— begin Information supplied —
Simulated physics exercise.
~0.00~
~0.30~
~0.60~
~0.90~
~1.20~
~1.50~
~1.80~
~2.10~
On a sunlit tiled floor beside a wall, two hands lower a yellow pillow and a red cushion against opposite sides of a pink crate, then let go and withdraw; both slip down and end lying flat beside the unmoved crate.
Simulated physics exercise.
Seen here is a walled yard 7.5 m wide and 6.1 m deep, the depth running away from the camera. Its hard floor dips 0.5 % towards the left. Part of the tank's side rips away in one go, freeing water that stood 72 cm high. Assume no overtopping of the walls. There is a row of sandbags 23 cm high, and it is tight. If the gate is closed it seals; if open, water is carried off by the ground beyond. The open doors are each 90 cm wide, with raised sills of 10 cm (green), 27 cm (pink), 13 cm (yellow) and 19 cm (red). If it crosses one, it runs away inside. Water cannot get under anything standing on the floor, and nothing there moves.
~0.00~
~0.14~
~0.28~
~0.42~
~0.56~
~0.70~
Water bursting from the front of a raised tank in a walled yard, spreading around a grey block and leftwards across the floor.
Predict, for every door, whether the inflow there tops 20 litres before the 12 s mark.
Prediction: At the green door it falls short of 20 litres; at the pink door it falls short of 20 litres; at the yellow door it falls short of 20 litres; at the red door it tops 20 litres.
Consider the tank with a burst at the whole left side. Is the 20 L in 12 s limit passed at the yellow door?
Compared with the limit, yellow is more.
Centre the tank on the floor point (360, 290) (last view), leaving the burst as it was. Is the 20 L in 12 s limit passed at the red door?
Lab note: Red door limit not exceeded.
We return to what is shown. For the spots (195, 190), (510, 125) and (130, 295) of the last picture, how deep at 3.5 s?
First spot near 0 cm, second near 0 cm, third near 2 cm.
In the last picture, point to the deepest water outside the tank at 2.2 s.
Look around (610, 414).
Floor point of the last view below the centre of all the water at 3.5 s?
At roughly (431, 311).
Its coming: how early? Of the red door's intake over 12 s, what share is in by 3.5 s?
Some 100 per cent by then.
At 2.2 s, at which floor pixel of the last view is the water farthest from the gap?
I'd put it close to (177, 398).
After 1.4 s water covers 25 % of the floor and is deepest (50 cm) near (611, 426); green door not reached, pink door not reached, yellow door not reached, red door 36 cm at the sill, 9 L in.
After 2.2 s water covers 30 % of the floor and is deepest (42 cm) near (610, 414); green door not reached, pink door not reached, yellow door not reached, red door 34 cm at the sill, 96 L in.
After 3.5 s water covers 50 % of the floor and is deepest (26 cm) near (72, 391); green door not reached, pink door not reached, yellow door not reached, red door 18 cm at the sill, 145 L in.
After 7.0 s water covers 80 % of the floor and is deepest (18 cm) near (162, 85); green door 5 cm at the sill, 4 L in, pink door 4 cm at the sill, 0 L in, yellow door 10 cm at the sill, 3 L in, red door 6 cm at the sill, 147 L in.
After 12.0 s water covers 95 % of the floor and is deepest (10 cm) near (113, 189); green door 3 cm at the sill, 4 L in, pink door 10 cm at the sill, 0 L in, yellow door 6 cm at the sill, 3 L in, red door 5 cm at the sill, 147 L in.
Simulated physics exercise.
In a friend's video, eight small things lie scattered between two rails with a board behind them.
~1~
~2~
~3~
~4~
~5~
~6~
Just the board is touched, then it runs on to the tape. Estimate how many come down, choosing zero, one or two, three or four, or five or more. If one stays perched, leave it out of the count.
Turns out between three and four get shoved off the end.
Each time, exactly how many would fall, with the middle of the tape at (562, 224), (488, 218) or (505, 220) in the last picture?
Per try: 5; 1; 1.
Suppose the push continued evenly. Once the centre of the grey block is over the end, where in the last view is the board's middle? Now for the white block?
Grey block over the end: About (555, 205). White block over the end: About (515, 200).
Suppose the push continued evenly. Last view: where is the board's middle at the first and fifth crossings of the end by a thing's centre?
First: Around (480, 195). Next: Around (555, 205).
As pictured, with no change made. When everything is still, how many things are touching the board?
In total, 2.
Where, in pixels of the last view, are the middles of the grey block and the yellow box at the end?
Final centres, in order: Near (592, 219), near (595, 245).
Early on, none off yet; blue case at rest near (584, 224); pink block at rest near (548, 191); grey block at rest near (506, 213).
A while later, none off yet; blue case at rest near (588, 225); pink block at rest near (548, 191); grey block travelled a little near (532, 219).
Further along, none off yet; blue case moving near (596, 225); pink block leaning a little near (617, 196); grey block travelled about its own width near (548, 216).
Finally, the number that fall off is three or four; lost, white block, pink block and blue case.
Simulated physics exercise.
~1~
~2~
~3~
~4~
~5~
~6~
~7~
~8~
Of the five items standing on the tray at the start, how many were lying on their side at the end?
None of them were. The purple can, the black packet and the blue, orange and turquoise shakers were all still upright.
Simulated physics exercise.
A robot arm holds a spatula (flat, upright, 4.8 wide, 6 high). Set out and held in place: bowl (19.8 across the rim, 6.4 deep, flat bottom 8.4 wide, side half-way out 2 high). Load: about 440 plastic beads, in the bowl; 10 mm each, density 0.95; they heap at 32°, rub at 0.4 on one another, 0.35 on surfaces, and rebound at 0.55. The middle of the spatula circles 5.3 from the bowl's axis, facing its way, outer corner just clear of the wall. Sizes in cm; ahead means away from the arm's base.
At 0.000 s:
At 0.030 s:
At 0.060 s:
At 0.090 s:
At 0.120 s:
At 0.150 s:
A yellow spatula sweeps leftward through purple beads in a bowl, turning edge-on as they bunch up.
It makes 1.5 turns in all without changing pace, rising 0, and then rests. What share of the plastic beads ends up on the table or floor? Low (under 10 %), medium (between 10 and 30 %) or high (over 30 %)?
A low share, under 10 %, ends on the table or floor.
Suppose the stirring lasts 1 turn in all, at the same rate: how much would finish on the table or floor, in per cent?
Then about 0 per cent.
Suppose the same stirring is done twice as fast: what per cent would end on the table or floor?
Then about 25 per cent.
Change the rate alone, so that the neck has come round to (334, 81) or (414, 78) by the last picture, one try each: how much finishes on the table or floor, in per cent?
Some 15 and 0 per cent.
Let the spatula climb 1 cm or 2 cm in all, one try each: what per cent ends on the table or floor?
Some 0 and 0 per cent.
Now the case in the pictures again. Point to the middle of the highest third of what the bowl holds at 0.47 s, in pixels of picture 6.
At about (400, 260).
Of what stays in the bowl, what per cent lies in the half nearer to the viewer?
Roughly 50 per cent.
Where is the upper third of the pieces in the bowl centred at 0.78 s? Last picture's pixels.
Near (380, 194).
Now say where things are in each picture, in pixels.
— end Information supplied —
— Given exercise —
Please give back all of the records exactly as written.

— Expected answer —
Simulated physics exercise.
~0.00~
~0.30~
~0.60~
~0.90~
~1.20~
~1.50~
~1.80~
~2.10~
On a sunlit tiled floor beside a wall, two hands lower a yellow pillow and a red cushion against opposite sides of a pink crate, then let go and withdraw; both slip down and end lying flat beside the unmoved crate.
Simulated physics exercise.
Seen here is a walled yard 7.5 m wide and 6.1 m deep, the depth running away from the camera. Its hard floor dips 0.5 % towards the left. Part of the tank's side rips away in one go, freeing water that stood 72 cm high. Assume no overtopping of the walls. There is a row of sandbags 23 cm high, and it is tight. If the gate is closed it seals; if open, water is carried off by the ground beyond. The open doors are each 90 cm wide, with raised sills of 10 cm (green), 27 cm (pink), 13 cm (yellow) and 19 cm (red). If it crosses one, it runs away inside. Water cannot get under anything standing on the floor, and nothing there moves.
~0.00~
~0.14~
~0.28~
~0.42~
~0.56~
~0.70~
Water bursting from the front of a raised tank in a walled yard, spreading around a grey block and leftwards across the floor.
Predict, for every door, whether the inflow there tops 20 litres before the 12 s mark.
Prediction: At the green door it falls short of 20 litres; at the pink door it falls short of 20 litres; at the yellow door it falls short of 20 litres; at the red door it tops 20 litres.
Consider the tank with a burst at the whole left side. Is the 20 L in 12 s limit passed at the yellow door?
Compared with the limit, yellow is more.
Centre the tank on the floor point (360, 290) (last view), leaving the burst as it was. Is the 20 L in 12 s limit passed at the red door?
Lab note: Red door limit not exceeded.
We return to what is shown. For the spots (195, 190), (510, 125) and (130, 295) of the last picture, how deep at 3.5 s?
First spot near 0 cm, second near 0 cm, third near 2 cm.
In the last picture, point to the deepest water outside the tank at 2.2 s.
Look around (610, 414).
Floor point of the last view below the centre of all the water at 3.5 s?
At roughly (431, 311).
Its coming: how early? Of the red door's intake over 12 s, what share is in by 3.5 s?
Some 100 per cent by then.
At 2.2 s, at which floor pixel of the last view is the water farthest from the gap?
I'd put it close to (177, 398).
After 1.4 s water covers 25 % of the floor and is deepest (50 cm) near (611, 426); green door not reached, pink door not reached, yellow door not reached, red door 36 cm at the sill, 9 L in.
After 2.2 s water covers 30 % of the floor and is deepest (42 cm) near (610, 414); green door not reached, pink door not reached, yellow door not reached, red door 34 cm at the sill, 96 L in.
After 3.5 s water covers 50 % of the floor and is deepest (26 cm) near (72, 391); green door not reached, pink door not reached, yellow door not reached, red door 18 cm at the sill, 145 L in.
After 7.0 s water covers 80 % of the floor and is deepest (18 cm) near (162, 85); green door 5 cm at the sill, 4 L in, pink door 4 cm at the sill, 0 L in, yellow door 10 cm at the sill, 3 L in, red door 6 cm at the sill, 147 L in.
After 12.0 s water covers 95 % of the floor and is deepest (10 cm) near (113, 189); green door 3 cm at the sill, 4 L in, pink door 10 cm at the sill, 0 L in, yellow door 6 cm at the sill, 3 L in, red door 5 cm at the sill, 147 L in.
Simulated physics exercise.
In a friend's video, eight small things lie scattered between two rails with a board behind them.
~1~
~2~
~3~
~4~
~5~
~6~
Just the board is touched, then it runs on to the tape. Estimate how many come down, choosing zero, one or two, three or four, or five or more. If one stays perched, leave it out of the count.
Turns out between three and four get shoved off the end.
Each time, exactly how many would fall, with the middle of the tape at (562, 224), (488, 218) or (505, 220) in the last picture?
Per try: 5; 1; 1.
Suppose the push continued evenly. Once the centre of the grey block is over the end, where in the last view is the board's middle? Now for the white block?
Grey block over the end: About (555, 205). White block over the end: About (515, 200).
Suppose the push continued evenly. Last view: where is the board's middle at the first and fifth crossings of the end by a thing's centre?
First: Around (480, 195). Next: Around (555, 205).
As pictured, with no change made. When everything is still, how many things are touching the board?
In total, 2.
Where, in pixels of the last view, are the middles of the grey block and the yellow box at the end?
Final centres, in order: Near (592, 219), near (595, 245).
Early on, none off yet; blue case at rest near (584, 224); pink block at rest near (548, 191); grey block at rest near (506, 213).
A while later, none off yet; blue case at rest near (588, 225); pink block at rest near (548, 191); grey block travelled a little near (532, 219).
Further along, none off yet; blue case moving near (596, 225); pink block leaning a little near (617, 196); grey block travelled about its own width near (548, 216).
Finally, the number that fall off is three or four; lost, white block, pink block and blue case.
Simulated physics exercise.
~1~
~2~
~3~
~4~
~5~
~6~
~7~
~8~
Of the five items standing on the tray at the start, how many were lying on their side at the end?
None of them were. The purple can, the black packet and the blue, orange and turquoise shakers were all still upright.
Simulated physics exercise.
A robot arm holds a spatula (flat, upright, 4.8 wide, 6 high). Set out and held in place: bowl (19.8 across the rim, 6.4 deep, flat bottom 8.4 wide, side half-way out 2 high). Load: about 440 plastic beads, in the bowl; 10 mm each, density 0.95; they heap at 32°, rub at 0.4 on one another, 0.35 on surfaces, and rebound at 0.55. The middle of the spatula circles 5.3 from the bowl's axis, facing its way, outer corner just clear of the wall. Sizes in cm; ahead means away from the arm's base.
At 0.000 s:
At 0.030 s:
At 0.060 s:
At 0.090 s:
At 0.120 s:
At 0.150 s:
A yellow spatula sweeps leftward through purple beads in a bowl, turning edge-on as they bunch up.
It makes 1.5 turns in all without changing pace, rising 0, and then rests. What share of the plastic beads ends up on the table or floor? Low (under 10 %), medium (between 10 and 30 %) or high (over 30 %)?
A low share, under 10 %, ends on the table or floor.
Suppose the stirring lasts 1 turn in all, at the same rate: how much would finish on the table or floor, in per cent?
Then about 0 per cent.
Suppose the same stirring is done twice as fast: what per cent would end on the table or floor?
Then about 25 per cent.
Change the rate alone, so that the neck has come round to (334, 81) or (414, 78) by the last picture, one try each: how much finishes on the table or floor, in per cent?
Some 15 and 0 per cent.
Let the spatula climb 1 cm or 2 cm in all, one try each: what per cent ends on the table or floor?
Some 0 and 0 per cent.
Now the case in the pictures again. Point to the middle of the highest third of what the bowl holds at 0.47 s, in pixels of picture 6.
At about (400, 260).
Of what stays in the bowl, what per cent lies in the half nearer to the viewer?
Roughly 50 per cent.
Where is the upper third of the pieces in the bowl centred at 0.78 s? Last picture's pixels.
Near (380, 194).
Now say where things are in each picture, in pixels.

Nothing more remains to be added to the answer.